What the task asks: Type out the data exactly as given. Skip any image.

Given data:
# # # # # # #
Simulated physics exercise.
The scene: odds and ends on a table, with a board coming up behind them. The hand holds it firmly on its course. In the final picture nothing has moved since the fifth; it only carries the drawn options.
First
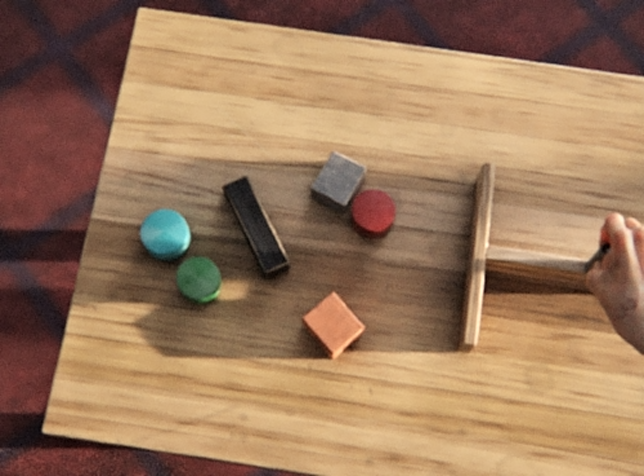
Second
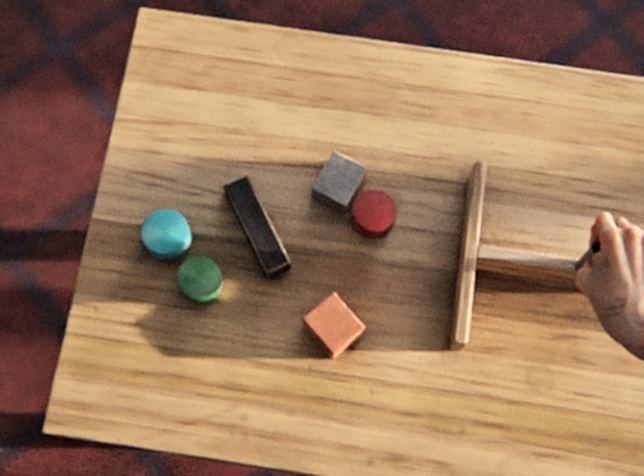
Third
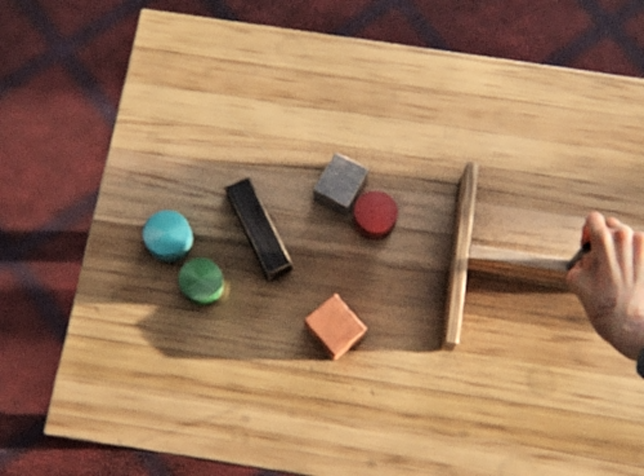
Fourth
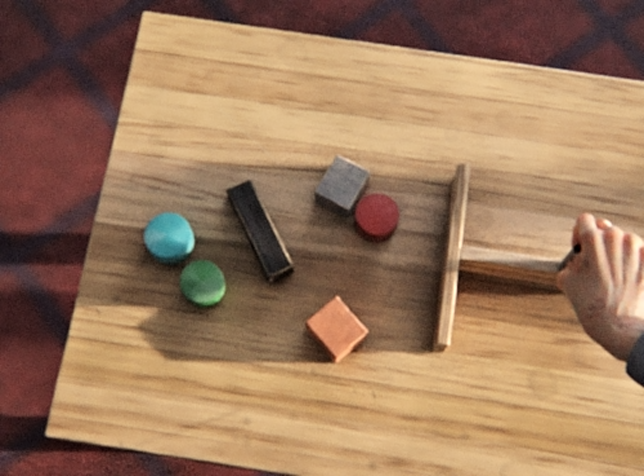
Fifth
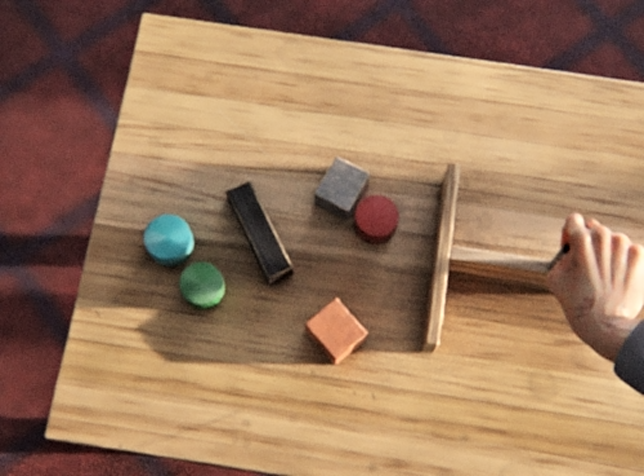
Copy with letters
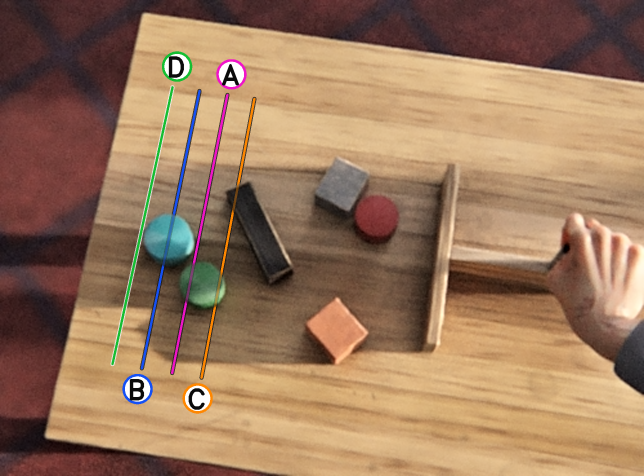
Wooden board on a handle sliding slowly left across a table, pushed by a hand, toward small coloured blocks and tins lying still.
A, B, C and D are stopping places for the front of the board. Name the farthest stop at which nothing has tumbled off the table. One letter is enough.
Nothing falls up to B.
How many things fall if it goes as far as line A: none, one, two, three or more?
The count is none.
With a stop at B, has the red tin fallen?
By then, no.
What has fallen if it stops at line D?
# # # # # # #
The output:
Simulated physics exercise.
The scene: odds and ends on a table, with a board coming up behind them. The hand holds it firmly on its course. In the final picture nothing has moved since the fifth; it only carries the drawn options.
First
Second
Third
Fourth
Fifth
Copy with letters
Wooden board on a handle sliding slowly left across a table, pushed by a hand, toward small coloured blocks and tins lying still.
A, B, C and D are stopping places for the front of the board. Name the farthest stop at which nothing has tumbled off the table. One letter is enough.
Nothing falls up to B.
How many things fall if it goes as far as line A: none, one, two, three or more?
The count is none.
With a stop at B, has the red tin fallen?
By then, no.
What has fallen if it stops at line D?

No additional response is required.